- **SET PROBLEM**: Select all lines in the records that include "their".

- **DATA TO PROCESS**:
=====

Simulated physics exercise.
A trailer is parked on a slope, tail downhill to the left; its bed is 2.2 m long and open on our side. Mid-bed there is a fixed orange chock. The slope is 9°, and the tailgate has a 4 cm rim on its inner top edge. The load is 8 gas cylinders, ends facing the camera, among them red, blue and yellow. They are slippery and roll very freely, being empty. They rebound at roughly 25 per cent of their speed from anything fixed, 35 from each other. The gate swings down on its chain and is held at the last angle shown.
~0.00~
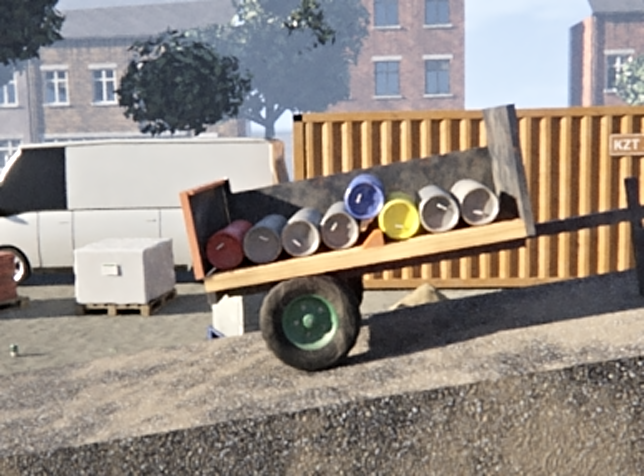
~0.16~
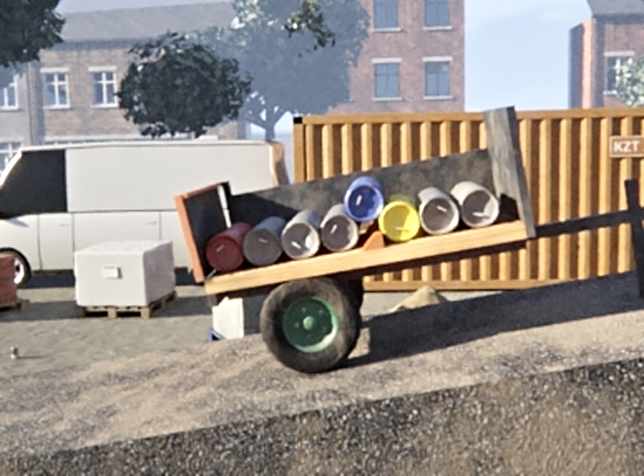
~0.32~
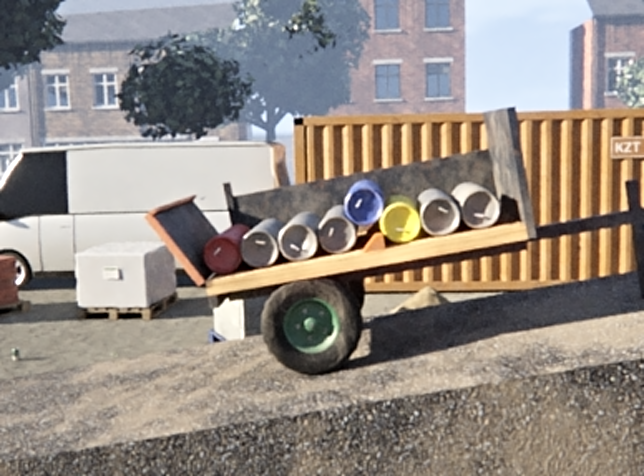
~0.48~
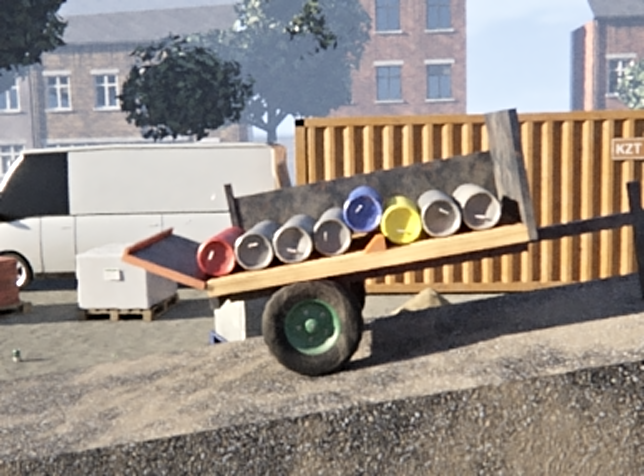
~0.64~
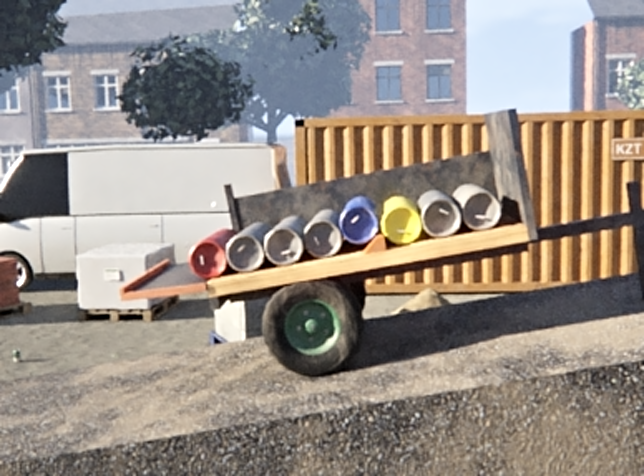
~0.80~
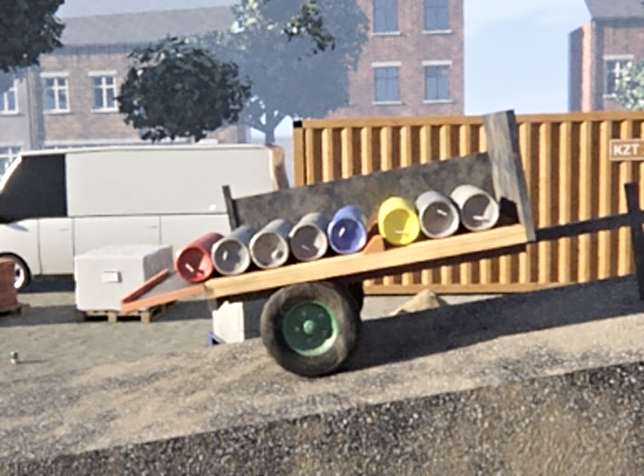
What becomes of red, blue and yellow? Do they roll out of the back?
Red drops off the back. Blue rolls out. Yellow remains aboard.
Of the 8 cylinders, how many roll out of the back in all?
In all, 5.
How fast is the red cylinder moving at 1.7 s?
About 3.0 m/s.
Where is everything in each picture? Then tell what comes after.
Red (224, 252), blue (365, 201), yellow (400, 220); gate 81° above level, tip at (183, 195); 7 of the 8 make up the bottom layer on the bed, in the first frame.
Red (223, 254), blue (365, 203), yellow (400, 222); gate 77° above level, tip at (178, 198), in the second frame.
Red (221, 256), blue (365, 207), yellow (401, 224); gate 53° above level, tip at (149, 217), in the third frame.
Red (216, 258), blue (363, 214), yellow (402, 225); gate 20° above level, tip at (125, 258), in the fourth frame.
Red (207, 260), blue (359, 225), yellow (402, 225); gate 6° below level, tip at (124, 297), in the fifth frame.
Red (193, 264), blue (347, 236), yellow (400, 226); gate 13° below level, tip at (125, 308), in the sixth frame.
By 1.7 s, red is dropping off the gate; blue is on the bed, 20 cm short of the hinge, rolling left; yellow is on the bed, 140 cm short of the hinge; 1 out so far.
By 2.9 s, red is off the vehicle; blue is dropping off the gate; as before, yellow; 5 out so far.
Finally (4.7 s), red is out on the ground; blue is out on the ground; yellow is on the bed, 140 cm short of the hinge; 5 out so far.
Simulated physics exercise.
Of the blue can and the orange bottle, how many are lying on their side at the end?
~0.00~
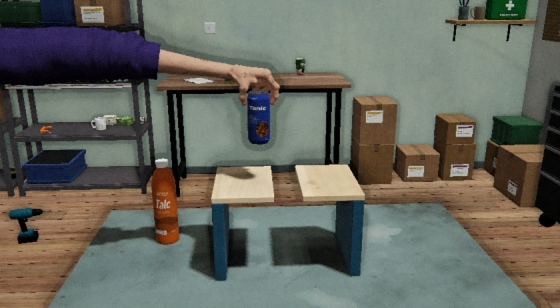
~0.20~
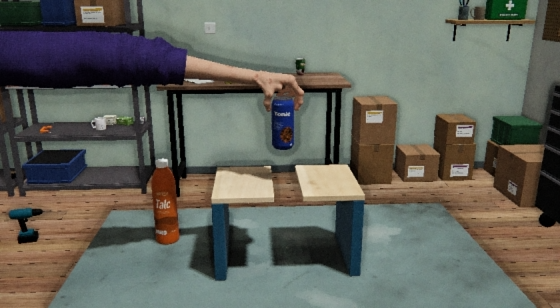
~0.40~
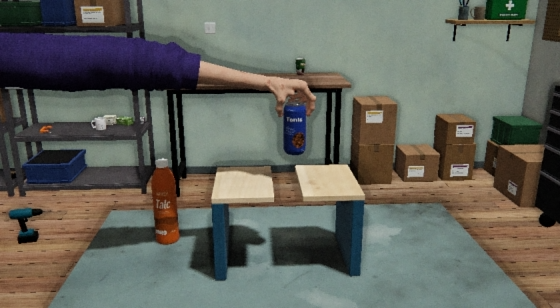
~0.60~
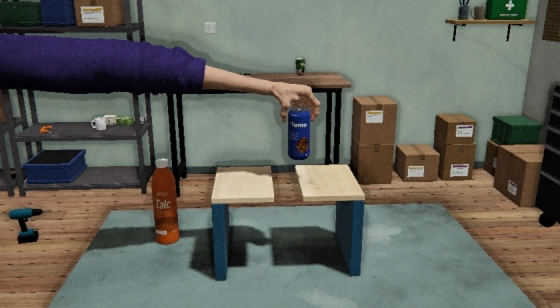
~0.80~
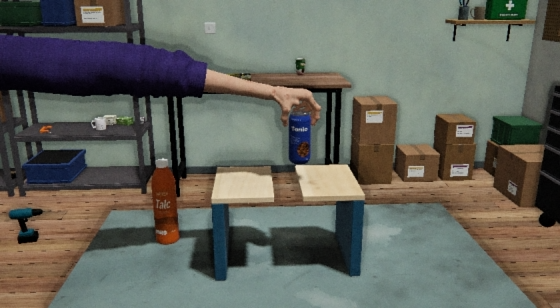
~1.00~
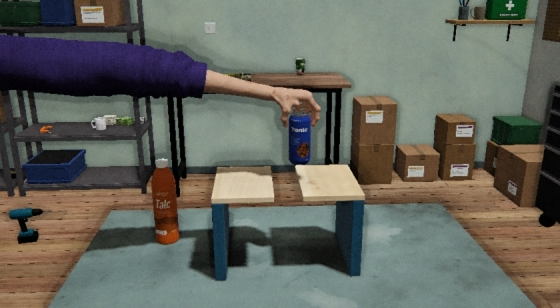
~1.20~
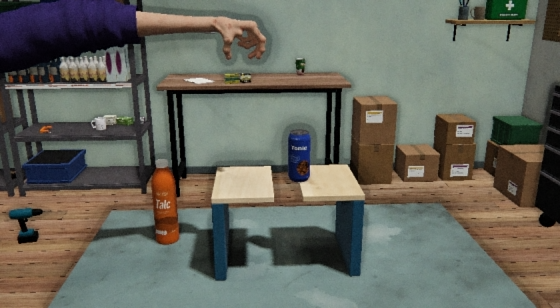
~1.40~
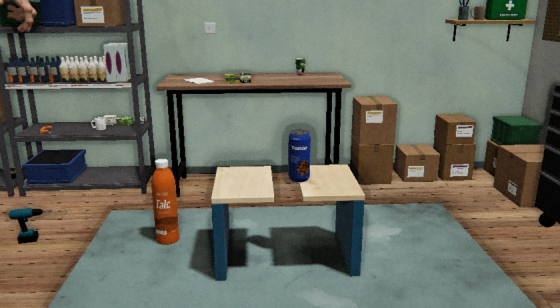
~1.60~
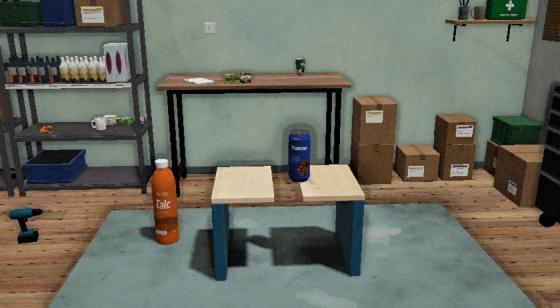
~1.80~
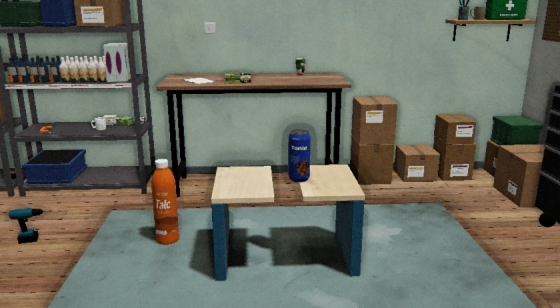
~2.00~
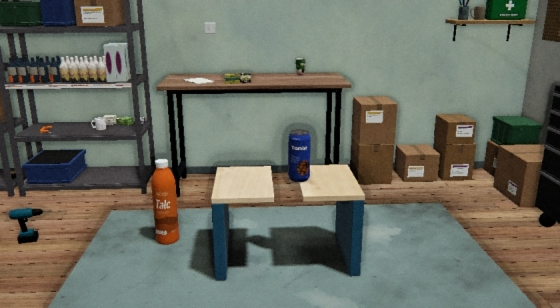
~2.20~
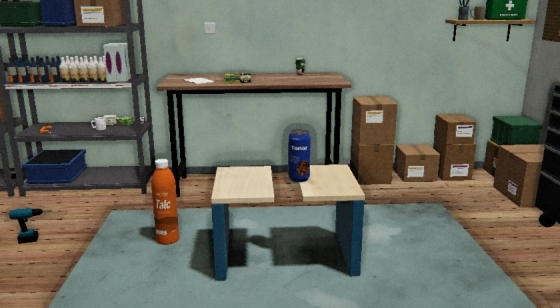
None of them are lying down, as both the blue can and the orange bottle are still upright.
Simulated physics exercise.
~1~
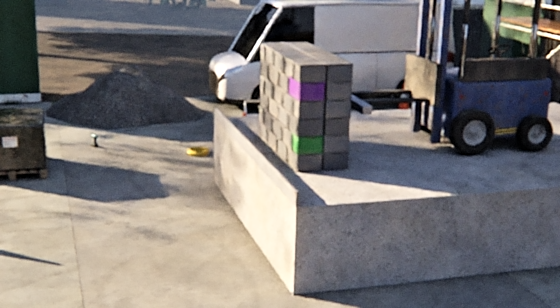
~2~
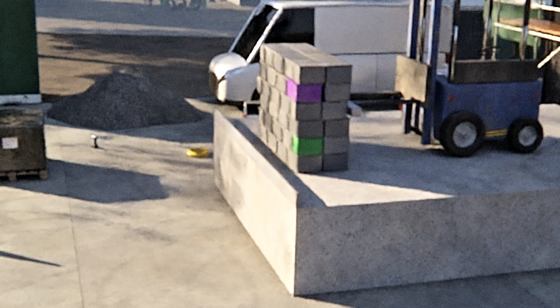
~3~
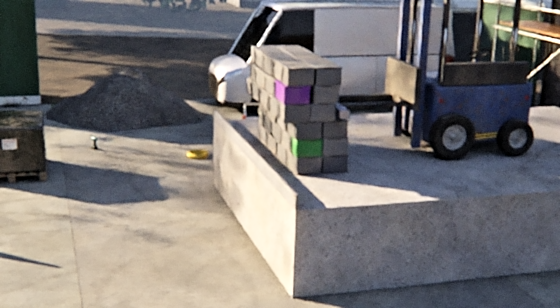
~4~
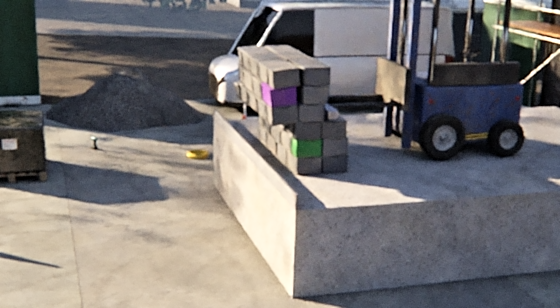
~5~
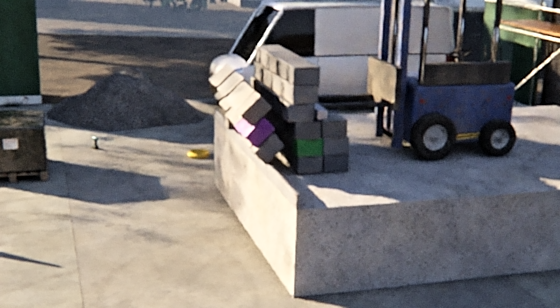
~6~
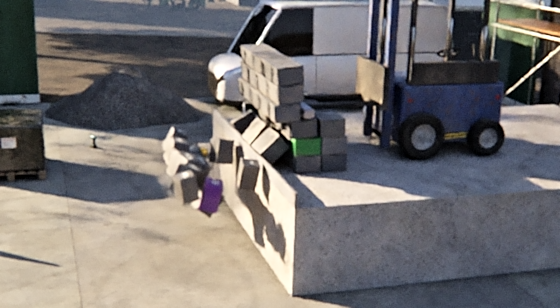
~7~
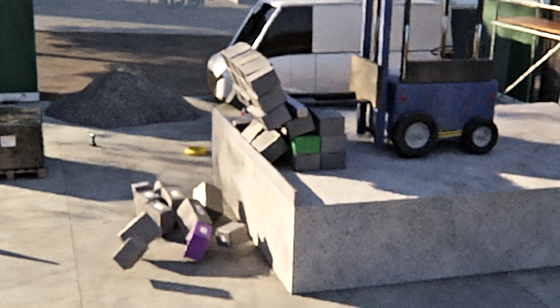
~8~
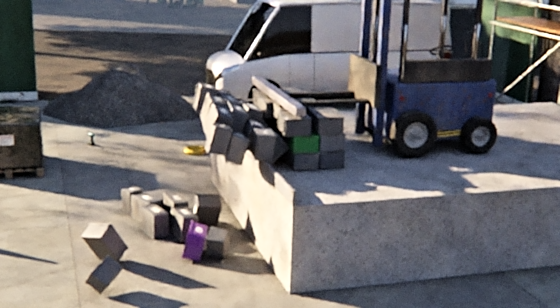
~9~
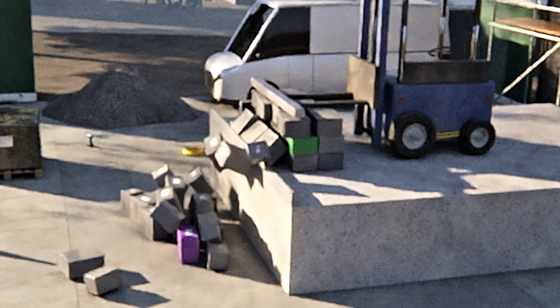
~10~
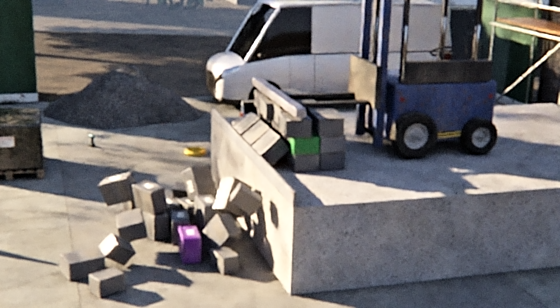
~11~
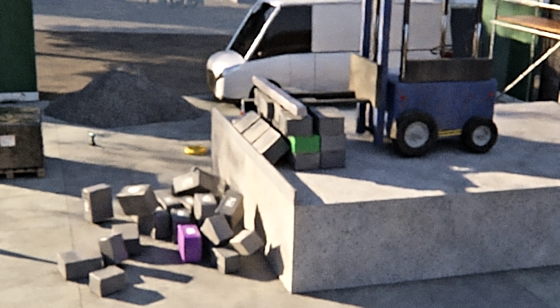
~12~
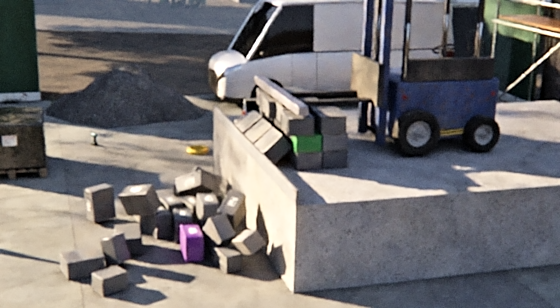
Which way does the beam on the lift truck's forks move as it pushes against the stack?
The beam moves to the left, pushing the upper part of the stack toward the open edge of the platform.
At first, a tall stack of grey block-like totes, one purple and one green, stands on a raised concrete platform, with a blue lift truck to its right and a white van behind. The truck rolls left, pushing a beam against the stack, and the upper rows shift toward the open edge. The upper left side then leans out and breaks apart, and the purple tote tips and drops to the ground. More totes slump and tumble after it as the truck stops. Finally, a scattered heap lies below with the purple tote on its side, while the green one remains in place among those still on the platform.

=====

- **ANSWER BELOW**:
A trailer is parked on a slope, tail downhill to the left; its bed is 2.2 m long and open on our side. Mid-bed there is a fixed orange chock. The slope is 9°, and the tailgate has a 4 cm rim on its inner top edge. The load is 8 gas cylinders, ends facing the camera, among them red, blue and yellow. They are slippery and roll very freely, being empty. They rebound at roughly 25 per cent of their speed from anything fixed, 35 from each other. The gate swings down on its chain and is held at the last angle shown.
Of the blue can and the orange bottle, how many are lying on their side at the end?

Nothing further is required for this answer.